Records from a dataset:
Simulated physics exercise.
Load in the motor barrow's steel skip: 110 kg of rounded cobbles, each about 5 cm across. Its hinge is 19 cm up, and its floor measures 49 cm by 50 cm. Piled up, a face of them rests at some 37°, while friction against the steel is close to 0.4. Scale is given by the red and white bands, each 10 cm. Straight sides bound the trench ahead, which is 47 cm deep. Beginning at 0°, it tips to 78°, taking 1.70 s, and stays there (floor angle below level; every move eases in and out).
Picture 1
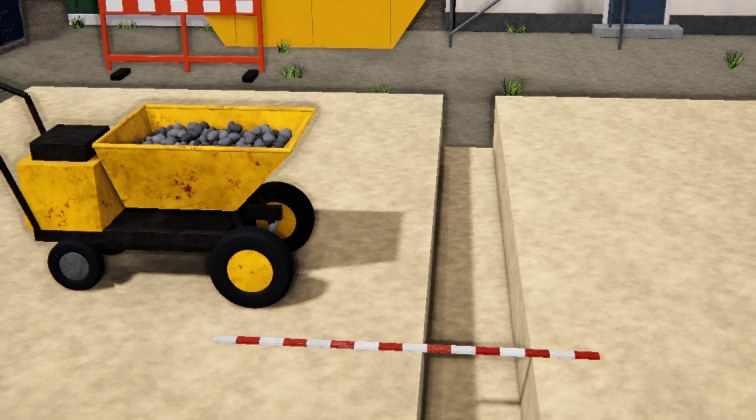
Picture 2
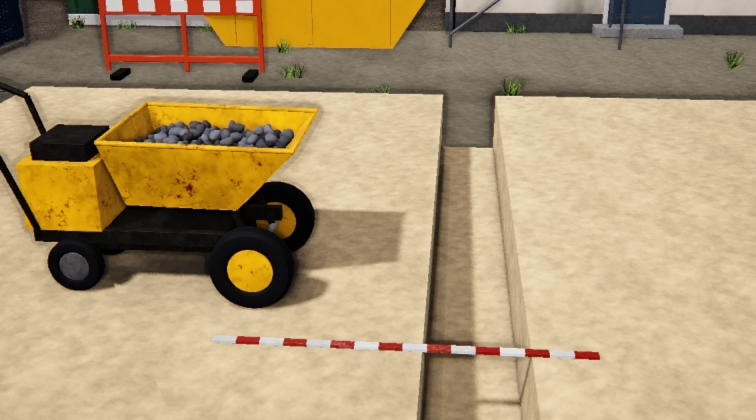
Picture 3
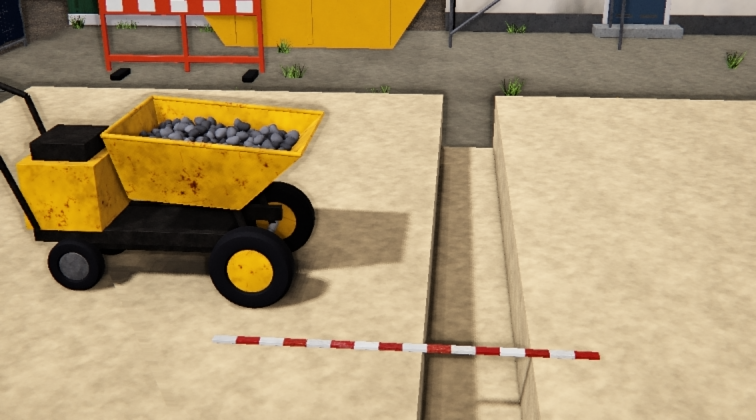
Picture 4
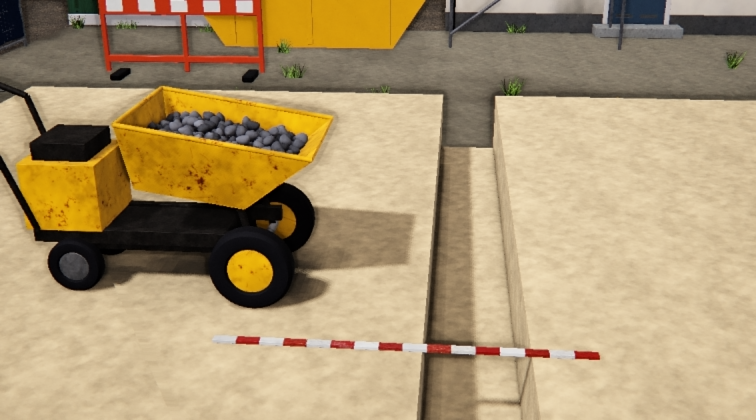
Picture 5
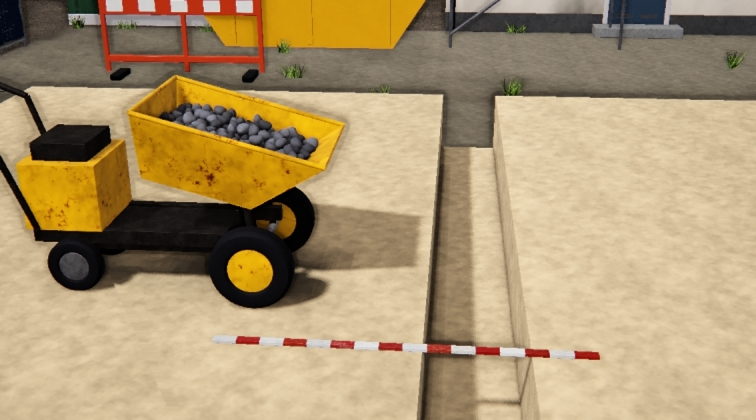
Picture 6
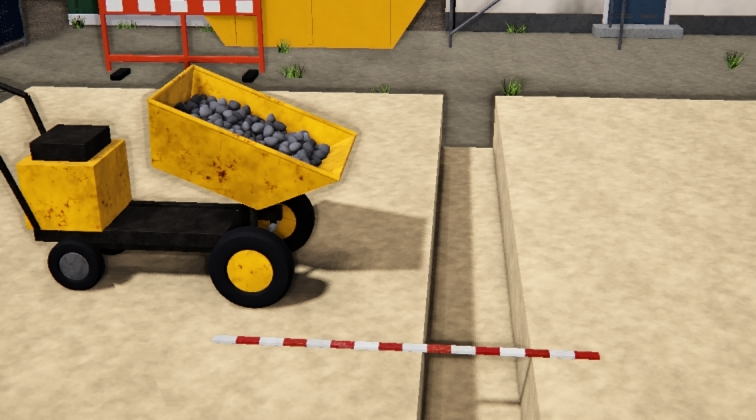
The yellow skip of grey stones tilts steadily down to the right beside a trench.
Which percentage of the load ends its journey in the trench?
Roughly 70 per cent.
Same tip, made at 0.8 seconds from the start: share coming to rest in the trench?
With that timing, about 80 per cent.
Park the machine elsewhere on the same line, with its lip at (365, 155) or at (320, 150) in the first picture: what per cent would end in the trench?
First some 95, then 100 per cent.
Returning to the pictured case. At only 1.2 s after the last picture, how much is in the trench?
I'd say near 45 per cent at that time.
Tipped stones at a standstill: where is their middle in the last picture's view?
(467, 357).
Then, 0.7 s after the last picture the floor is at 66°, 99 % in the skip, 1 % short of the trench; the foremost stones are at (401, 246).
Then, 1.2 s after the last picture the floor is at 78°, 34 % in the skip, 19 % short of the trench, 46 % in the trench; the foremost stones are at (515, 376).
Then, 1.6 s after the last picture the floor is at 78°, 14 % in the skip, 22 % short of the trench, 64 % in the trench; the foremost stones are at (512, 359).
Then, 3.5 s after the last picture the floor is at 78°, 8 % in the skip, 22 % short of the trench, 70 % in the trench; the foremost stones are at (511, 342).
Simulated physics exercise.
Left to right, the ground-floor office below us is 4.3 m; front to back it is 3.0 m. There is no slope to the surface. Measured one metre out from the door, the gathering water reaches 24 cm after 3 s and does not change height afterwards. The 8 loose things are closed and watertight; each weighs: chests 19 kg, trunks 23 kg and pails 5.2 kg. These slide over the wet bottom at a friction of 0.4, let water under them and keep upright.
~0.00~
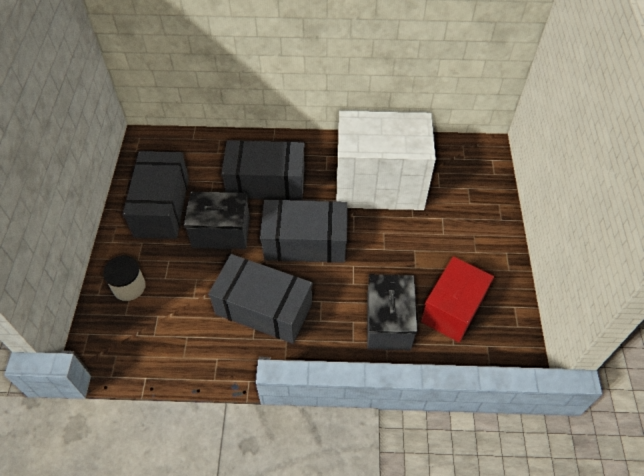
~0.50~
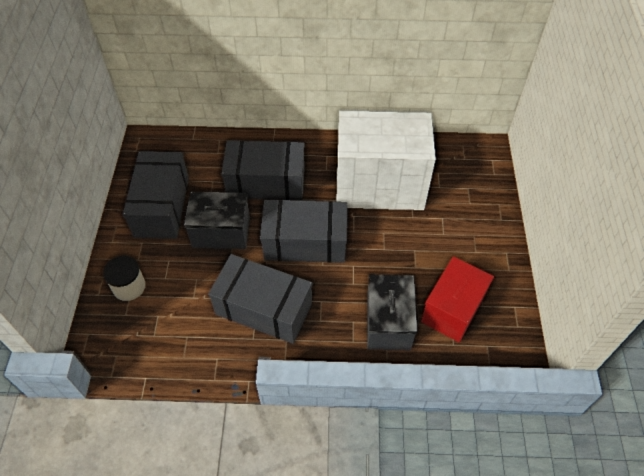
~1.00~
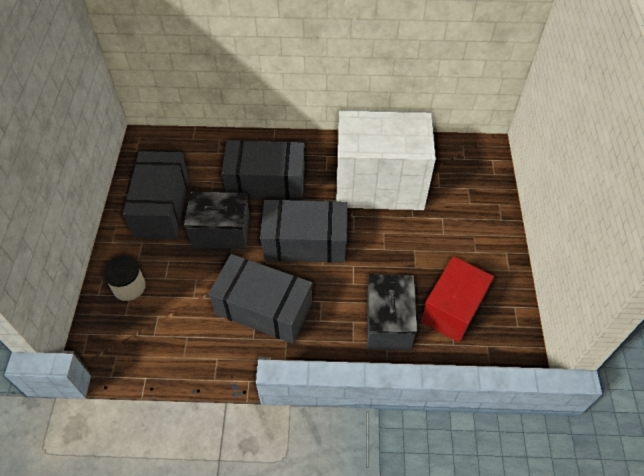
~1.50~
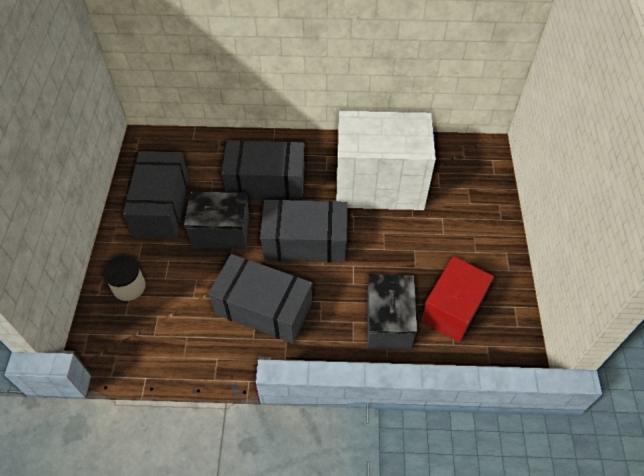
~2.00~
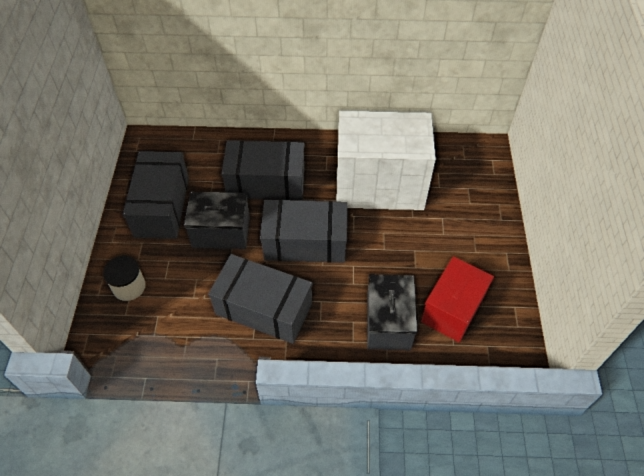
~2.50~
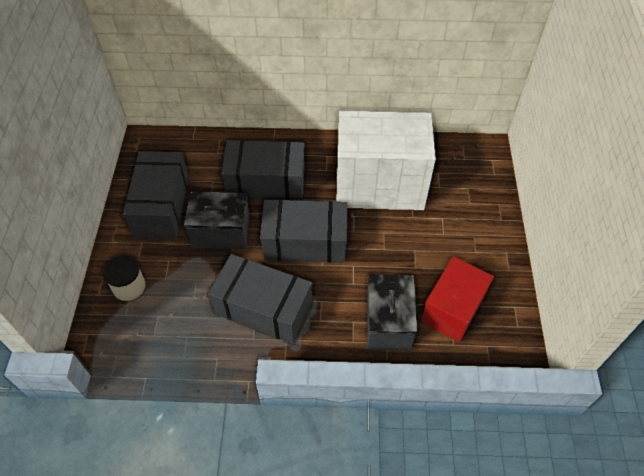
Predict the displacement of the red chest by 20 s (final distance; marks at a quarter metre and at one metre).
It will likely make a long trip.
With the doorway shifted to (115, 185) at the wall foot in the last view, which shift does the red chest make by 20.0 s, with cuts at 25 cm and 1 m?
Well, the red chest really gets moving far.
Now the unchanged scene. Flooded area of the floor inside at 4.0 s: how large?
Somewhere around 5.5 m2, roughly.
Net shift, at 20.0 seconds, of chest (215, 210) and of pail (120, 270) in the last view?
120 cm and 60 cm respectively.
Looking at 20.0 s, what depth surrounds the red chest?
I'd say around 22 cm.
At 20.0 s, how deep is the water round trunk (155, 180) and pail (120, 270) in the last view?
About 22 and 23 cm.
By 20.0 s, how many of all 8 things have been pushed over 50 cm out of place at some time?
Result: 8.
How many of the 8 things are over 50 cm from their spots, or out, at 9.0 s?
That would be 5.
After 4.0 s the red chest is near (461, 289), 0.0 m from its start, aground; 1 afloat.
After 9.0 s the red chest is near (484, 321), 0.4 m from its start, afloat; 7 afloat.
After 16.0 s the red chest is near (289, 229), 1.6 m from its start, afloat; 8 afloat.
After 20.0 s the red chest is near (264, 277), 1.7 m from its start, afloat; 8 afloat.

• [What to produce]:
Set down the lines of the records above exactly, apart from the pictures.

• [Result of this task]:
Simulated physics exercise.
Load in the motor barrow's steel skip: 110 kg of rounded cobbles, each about 5 cm across. Its hinge is 19 cm up, and its floor measures 49 cm by 50 cm. Piled up, a face of them rests at some 37°, while friction against the steel is close to 0.4. Scale is given by the red and white bands, each 10 cm. Straight sides bound the trench ahead, which is 47 cm deep. Beginning at 0°, it tips to 78°, taking 1.70 s, and stays there (floor angle below level; every move eases in and out).
Picture 1
Picture 2
Picture 3
Picture 4
Picture 5
Picture 6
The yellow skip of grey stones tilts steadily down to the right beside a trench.
Which percentage of the load ends its journey in the trench?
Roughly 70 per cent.
Same tip, made at 0.8 seconds from the start: share coming to rest in the trench?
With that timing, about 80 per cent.
Park the machine elsewhere on the same line, with its lip at (365, 155) or at (320, 150) in the first picture: what per cent would end in the trench?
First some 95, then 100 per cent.
Returning to the pictured case. At only 1.2 s after the last picture, how much is in the trench?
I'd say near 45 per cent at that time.
Tipped stones at a standstill: where is their middle in the last picture's view?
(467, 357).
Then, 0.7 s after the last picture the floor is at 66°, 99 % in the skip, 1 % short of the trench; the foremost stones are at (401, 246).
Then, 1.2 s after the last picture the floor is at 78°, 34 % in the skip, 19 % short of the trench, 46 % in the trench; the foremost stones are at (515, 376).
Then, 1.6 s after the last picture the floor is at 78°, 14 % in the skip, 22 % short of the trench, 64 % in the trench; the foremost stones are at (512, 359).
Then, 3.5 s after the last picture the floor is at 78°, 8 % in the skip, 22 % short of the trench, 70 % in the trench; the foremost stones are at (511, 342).
Simulated physics exercise.
Left to right, the ground-floor office below us is 4.3 m; front to back it is 3.0 m. There is no slope to the surface. Measured one metre out from the door, the gathering water reaches 24 cm after 3 s and does not change height afterwards. The 8 loose things are closed and watertight; each weighs: chests 19 kg, trunks 23 kg and pails 5.2 kg. These slide over the wet bottom at a friction of 0.4, let water under them and keep upright.
~0.00~
~0.50~
~1.00~
~1.50~
~2.00~
~2.50~
Predict the displacement of the red chest by 20 s (final distance; marks at a quarter metre and at one metre).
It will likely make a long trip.
With the doorway shifted to (115, 185) at the wall foot in the last view, which shift does the red chest make by 20.0 s, with cuts at 25 cm and 1 m?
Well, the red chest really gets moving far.
Now the unchanged scene. Flooded area of the floor inside at 4.0 s: how large?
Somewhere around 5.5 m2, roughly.
Net shift, at 20.0 seconds, of chest (215, 210) and of pail (120, 270) in the last view?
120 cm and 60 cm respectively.
Looking at 20.0 s, what depth surrounds the red chest?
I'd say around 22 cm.
At 20.0 s, how deep is the water round trunk (155, 180) and pail (120, 270) in the last view?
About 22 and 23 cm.
By 20.0 s, how many of all 8 things have been pushed over 50 cm out of place at some time?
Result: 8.
How many of the 8 things are over 50 cm from their spots, or out, at 9.0 s?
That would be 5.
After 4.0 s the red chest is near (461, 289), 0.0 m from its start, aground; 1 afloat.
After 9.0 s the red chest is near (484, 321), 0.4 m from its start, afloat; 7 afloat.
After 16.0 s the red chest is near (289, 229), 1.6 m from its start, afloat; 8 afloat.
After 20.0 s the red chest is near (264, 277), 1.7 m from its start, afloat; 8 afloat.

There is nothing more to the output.